▼▼▼

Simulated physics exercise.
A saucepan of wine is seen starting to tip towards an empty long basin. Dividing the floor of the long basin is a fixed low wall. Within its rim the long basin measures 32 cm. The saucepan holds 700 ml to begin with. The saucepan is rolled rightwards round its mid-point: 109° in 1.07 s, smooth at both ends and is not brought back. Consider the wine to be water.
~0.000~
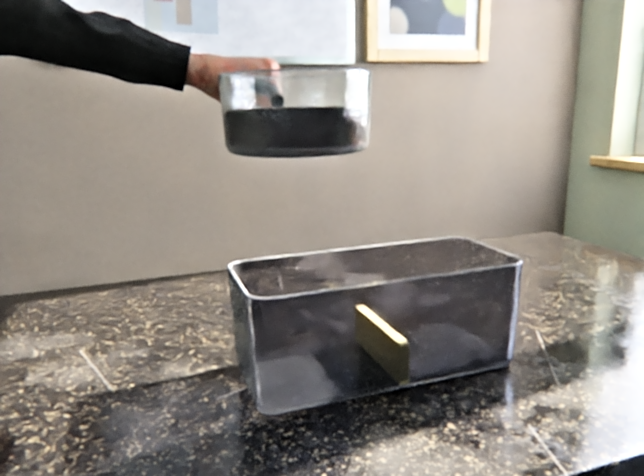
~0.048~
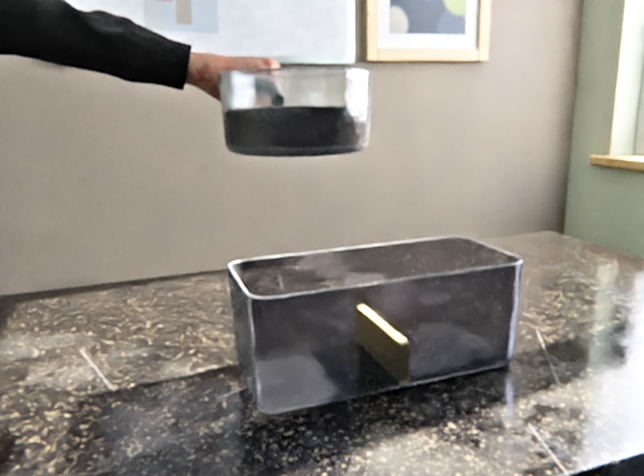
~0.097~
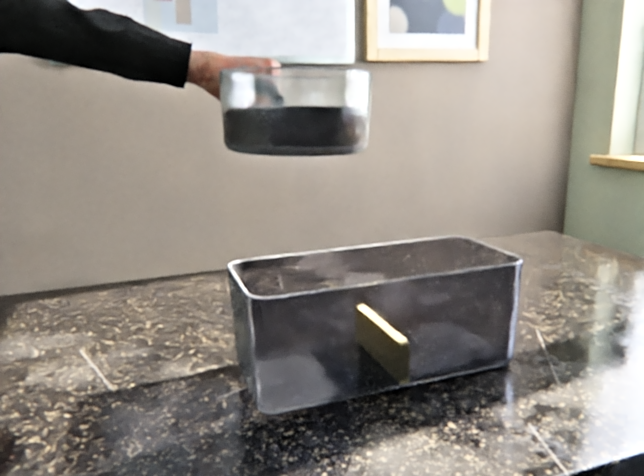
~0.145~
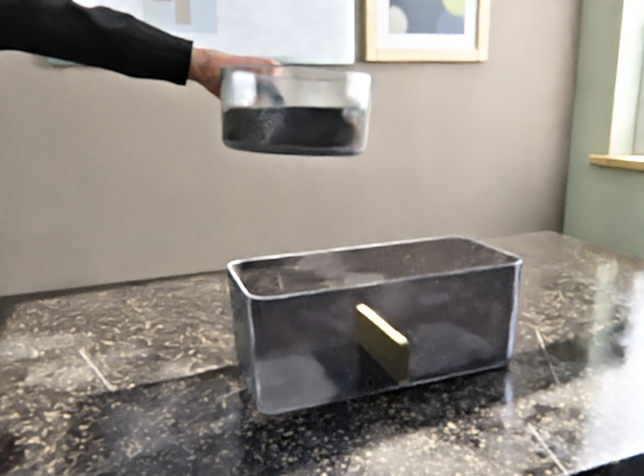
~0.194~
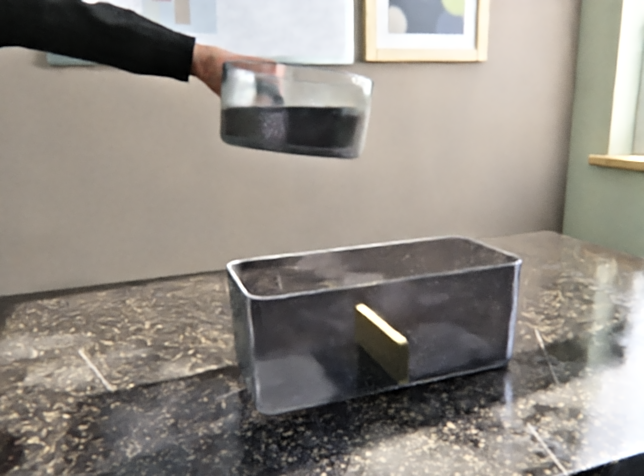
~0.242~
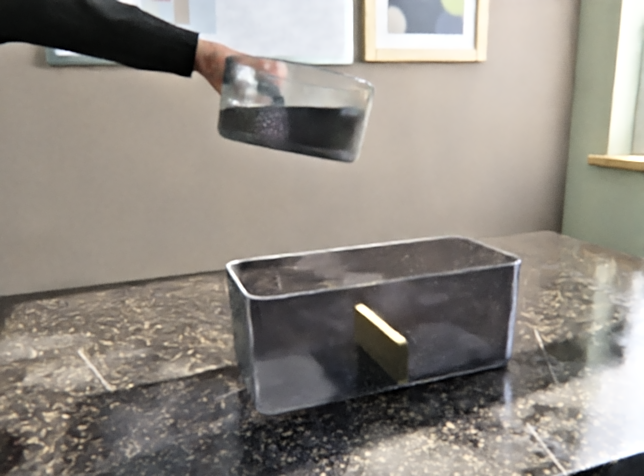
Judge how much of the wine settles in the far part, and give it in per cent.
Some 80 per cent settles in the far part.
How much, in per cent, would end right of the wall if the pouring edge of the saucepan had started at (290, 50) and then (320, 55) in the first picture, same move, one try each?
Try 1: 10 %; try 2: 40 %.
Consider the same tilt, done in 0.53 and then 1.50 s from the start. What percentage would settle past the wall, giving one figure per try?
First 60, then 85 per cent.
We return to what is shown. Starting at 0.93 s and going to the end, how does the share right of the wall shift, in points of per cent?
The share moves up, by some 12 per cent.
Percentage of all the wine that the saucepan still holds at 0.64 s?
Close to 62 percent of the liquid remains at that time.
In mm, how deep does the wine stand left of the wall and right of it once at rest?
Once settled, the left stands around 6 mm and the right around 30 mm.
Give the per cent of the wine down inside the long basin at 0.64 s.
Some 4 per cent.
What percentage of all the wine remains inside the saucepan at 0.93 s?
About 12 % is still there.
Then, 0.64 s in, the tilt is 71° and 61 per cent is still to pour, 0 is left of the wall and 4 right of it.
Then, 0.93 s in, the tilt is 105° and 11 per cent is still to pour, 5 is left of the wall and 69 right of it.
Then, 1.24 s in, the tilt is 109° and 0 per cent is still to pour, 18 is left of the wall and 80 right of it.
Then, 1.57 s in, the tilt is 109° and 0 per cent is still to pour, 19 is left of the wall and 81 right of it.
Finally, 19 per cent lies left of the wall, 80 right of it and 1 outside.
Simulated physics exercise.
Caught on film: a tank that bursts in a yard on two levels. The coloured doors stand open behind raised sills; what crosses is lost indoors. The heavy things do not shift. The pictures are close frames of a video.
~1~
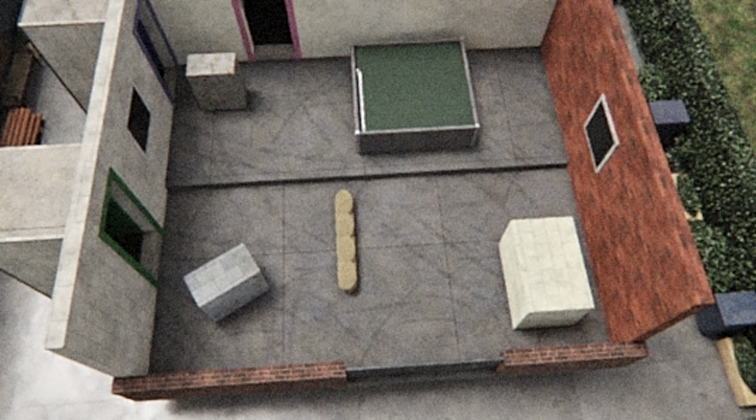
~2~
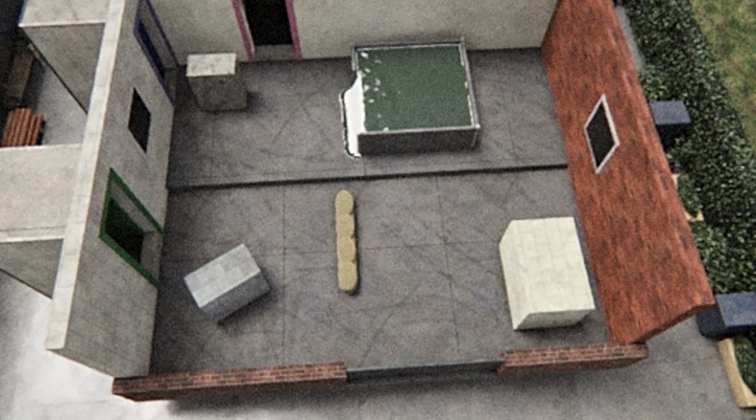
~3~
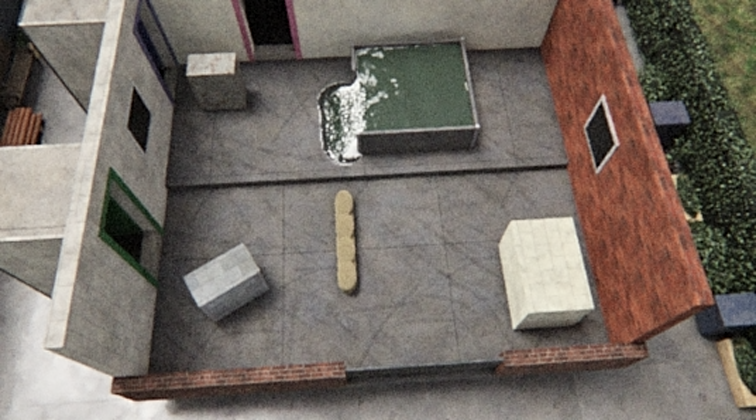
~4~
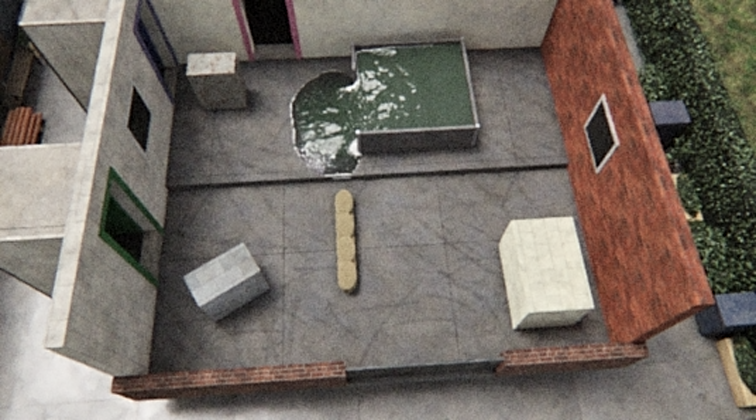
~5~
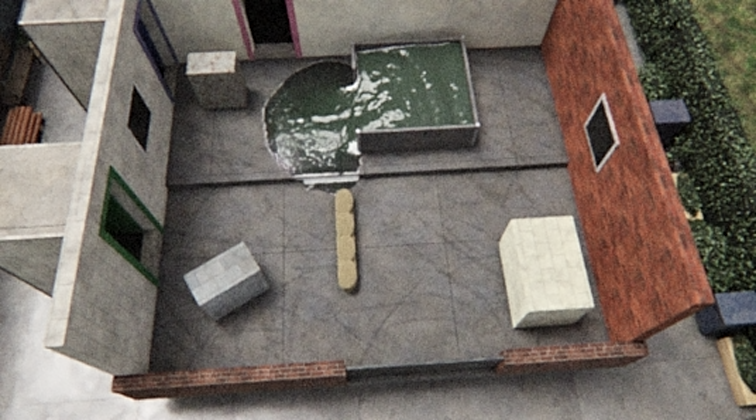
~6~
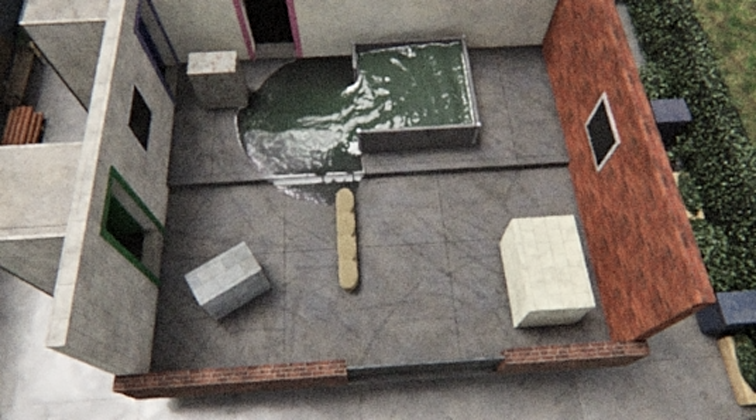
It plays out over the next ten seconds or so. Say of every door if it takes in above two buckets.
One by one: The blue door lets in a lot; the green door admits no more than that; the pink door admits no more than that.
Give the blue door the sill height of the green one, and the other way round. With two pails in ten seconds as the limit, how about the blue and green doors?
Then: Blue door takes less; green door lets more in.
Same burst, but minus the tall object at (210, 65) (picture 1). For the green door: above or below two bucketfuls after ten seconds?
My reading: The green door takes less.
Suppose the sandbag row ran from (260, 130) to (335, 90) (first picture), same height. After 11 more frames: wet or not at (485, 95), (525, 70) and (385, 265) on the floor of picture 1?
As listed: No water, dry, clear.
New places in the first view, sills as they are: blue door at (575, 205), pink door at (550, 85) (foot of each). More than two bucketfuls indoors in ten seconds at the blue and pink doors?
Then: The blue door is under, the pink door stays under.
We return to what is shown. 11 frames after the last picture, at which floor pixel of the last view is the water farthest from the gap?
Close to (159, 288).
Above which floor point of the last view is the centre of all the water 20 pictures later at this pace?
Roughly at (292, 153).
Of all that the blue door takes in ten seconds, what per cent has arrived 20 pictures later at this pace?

▲▲▲

TASK DESCRIPTION |
Output every entry word for word, but omit the pictures.

OUTPUT |
Simulated physics exercise.
A saucepan of wine is seen starting to tip towards an empty long basin. Dividing the floor of the long basin is a fixed low wall. Within its rim the long basin measures 32 cm. The saucepan holds 700 ml to begin with. The saucepan is rolled rightwards round its mid-point: 109° in 1.07 s, smooth at both ends and is not brought back. Consider the wine to be water.
~0.000~
~0.048~
~0.097~
~0.145~
~0.194~
~0.242~
Judge how much of the wine settles in the far part, and give it in per cent.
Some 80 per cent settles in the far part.
How much, in per cent, would end right of the wall if the pouring edge of the saucepan had started at (290, 50) and then (320, 55) in the first picture, same move, one try each?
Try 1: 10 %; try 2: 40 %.
Consider the same tilt, done in 0.53 and then 1.50 s from the start. What percentage would settle past the wall, giving one figure per try?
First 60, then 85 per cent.
We return to what is shown. Starting at 0.93 s and going to the end, how does the share right of the wall shift, in points of per cent?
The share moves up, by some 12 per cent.
Percentage of all the wine that the saucepan still holds at 0.64 s?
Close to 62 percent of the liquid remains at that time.
In mm, how deep does the wine stand left of the wall and right of it once at rest?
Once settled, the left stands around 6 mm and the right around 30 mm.
Give the per cent of the wine down inside the long basin at 0.64 s.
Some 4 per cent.
What percentage of all the wine remains inside the saucepan at 0.93 s?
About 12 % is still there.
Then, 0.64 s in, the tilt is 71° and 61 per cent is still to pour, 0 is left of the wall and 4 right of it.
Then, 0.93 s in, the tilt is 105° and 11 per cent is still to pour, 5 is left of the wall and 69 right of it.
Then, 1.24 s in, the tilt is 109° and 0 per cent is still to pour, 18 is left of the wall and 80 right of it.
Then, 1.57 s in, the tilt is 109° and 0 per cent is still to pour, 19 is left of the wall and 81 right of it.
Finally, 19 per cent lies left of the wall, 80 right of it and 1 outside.
Simulated physics exercise.
Caught on film: a tank that bursts in a yard on two levels. The coloured doors stand open behind raised sills; what crosses is lost indoors. The heavy things do not shift. The pictures are close frames of a video.
~1~
~2~
~3~
~4~
~5~
~6~
It plays out over the next ten seconds or so. Say of every door if it takes in above two buckets.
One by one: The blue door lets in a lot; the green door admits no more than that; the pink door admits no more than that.
Give the blue door the sill height of the green one, and the other way round. With two pails in ten seconds as the limit, how about the blue and green doors?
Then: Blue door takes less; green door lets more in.
Same burst, but minus the tall object at (210, 65) (picture 1). For the green door: above or below two bucketfuls after ten seconds?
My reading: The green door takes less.
Suppose the sandbag row ran from (260, 130) to (335, 90) (first picture), same height. After 11 more frames: wet or not at (485, 95), (525, 70) and (385, 265) on the floor of picture 1?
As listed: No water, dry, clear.
New places in the first view, sills as they are: blue door at (575, 205), pink door at (550, 85) (foot of each). More than two bucketfuls indoors in ten seconds at the blue and pink doors?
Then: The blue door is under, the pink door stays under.
We return to what is shown. 11 frames after the last picture, at which floor pixel of the last view is the water farthest from the gap?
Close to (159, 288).
Above which floor point of the last view is the centre of all the water 20 pictures later at this pace?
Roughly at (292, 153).
Of all that the blue door takes in ten seconds, what per cent has arrived 20 pictures later at this pace?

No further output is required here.